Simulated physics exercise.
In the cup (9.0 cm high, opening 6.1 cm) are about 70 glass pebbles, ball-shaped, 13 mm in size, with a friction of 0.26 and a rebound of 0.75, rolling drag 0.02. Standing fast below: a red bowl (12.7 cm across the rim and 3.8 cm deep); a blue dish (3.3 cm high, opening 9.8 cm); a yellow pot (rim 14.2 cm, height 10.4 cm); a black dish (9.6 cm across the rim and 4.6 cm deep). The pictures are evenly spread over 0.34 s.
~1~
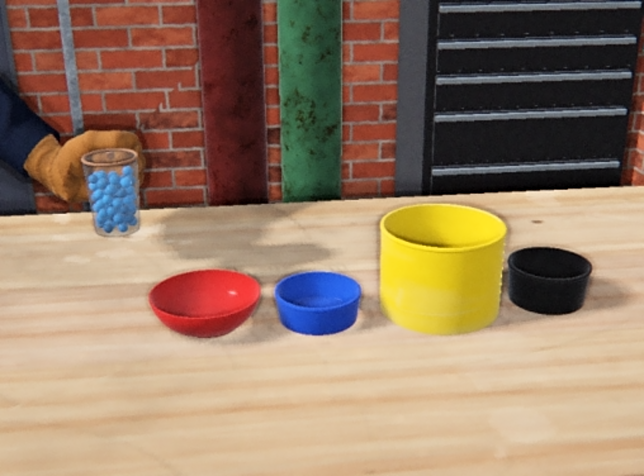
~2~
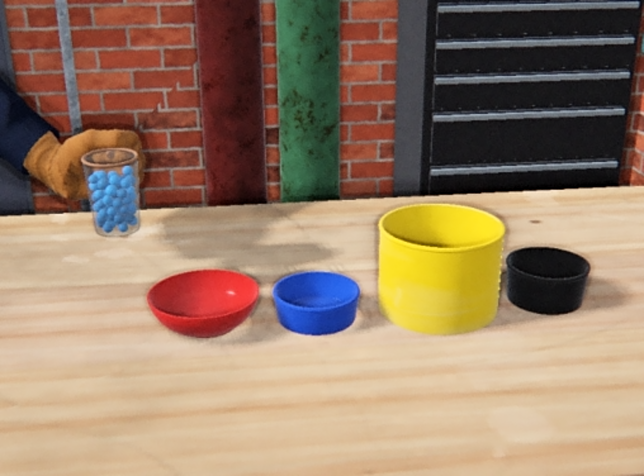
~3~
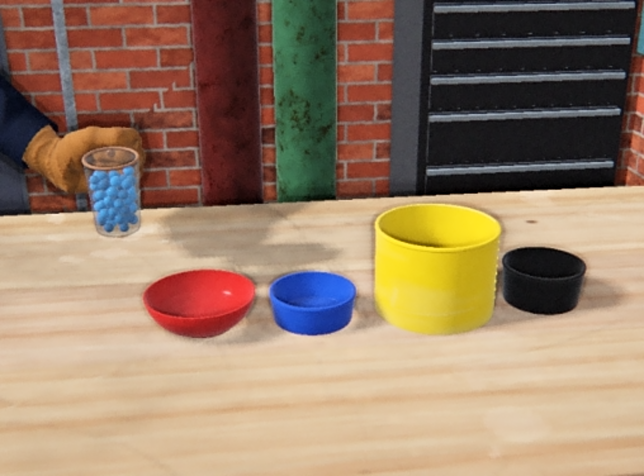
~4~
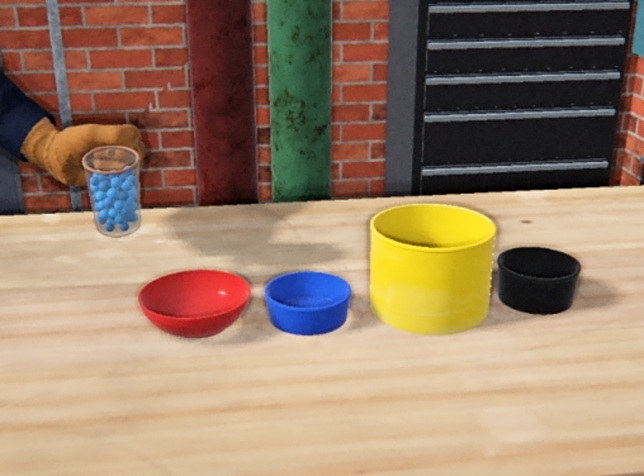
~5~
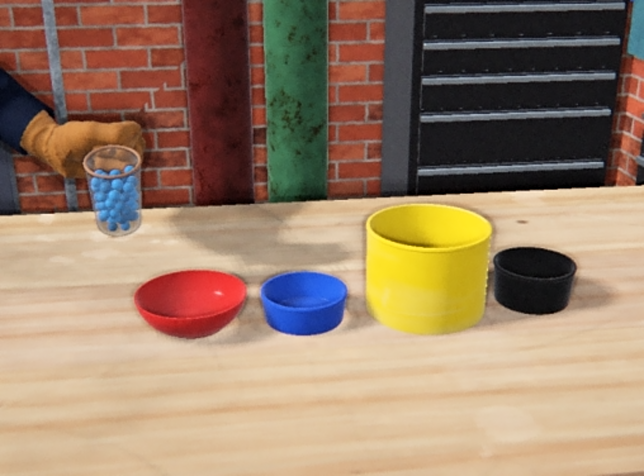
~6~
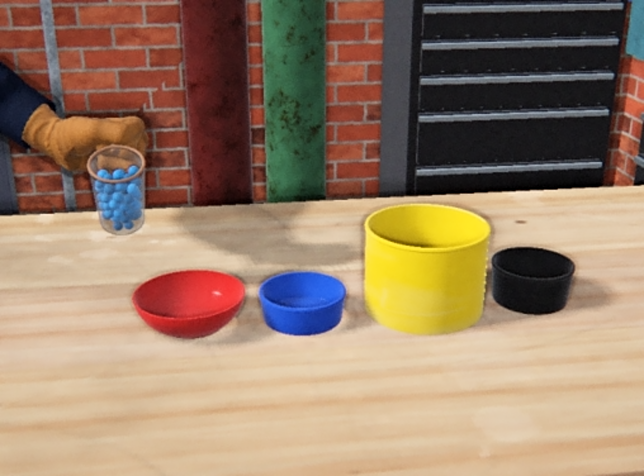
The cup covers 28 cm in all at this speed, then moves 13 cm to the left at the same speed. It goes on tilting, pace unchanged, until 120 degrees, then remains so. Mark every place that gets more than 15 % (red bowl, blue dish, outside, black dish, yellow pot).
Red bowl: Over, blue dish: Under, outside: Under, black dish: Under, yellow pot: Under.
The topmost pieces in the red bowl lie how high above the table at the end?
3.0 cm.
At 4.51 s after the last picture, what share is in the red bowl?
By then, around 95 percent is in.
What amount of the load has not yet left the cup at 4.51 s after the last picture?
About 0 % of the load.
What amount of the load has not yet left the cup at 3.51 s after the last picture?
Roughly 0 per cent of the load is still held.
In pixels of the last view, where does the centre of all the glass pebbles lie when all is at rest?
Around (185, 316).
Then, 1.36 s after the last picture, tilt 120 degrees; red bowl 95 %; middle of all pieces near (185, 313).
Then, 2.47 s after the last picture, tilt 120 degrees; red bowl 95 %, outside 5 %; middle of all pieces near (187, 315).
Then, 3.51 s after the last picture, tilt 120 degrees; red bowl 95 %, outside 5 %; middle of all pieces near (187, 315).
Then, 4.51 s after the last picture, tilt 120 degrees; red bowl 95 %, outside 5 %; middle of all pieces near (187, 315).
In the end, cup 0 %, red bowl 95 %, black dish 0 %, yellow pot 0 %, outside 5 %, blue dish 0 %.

--------

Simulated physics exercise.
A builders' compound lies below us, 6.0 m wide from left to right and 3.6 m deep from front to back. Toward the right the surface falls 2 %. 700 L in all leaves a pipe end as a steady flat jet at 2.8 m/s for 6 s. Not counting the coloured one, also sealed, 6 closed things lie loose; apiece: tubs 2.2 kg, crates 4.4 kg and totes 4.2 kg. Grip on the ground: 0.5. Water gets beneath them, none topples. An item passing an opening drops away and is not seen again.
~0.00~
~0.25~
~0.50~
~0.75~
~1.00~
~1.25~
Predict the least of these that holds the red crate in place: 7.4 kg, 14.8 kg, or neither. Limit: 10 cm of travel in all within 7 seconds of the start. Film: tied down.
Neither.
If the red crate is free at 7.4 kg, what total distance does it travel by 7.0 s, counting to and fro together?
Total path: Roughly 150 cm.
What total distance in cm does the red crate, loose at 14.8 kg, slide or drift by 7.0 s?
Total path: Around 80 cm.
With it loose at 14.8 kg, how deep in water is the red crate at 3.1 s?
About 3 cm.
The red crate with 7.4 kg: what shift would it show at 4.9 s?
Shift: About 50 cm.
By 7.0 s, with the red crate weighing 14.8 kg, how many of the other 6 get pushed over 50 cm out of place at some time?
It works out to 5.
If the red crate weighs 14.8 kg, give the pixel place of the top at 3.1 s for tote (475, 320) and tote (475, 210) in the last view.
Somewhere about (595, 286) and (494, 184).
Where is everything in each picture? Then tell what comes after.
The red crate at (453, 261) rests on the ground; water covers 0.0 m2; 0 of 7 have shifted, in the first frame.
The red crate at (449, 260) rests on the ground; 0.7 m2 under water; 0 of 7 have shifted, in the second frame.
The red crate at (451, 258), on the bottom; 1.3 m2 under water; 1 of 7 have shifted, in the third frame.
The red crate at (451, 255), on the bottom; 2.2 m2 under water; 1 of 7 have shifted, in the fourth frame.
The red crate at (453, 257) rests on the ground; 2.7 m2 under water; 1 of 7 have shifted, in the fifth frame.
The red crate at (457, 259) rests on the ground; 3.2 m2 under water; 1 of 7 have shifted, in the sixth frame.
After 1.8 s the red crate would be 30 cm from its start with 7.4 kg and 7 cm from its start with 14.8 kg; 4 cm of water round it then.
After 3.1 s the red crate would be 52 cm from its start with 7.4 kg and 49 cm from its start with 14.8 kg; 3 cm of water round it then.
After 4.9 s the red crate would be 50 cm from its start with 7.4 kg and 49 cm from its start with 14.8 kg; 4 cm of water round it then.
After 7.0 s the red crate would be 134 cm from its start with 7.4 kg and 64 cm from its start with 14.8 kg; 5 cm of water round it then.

--------

Give only the number of lines in the preceding material that contain the string "below".

*CORRECT RESULT*:
2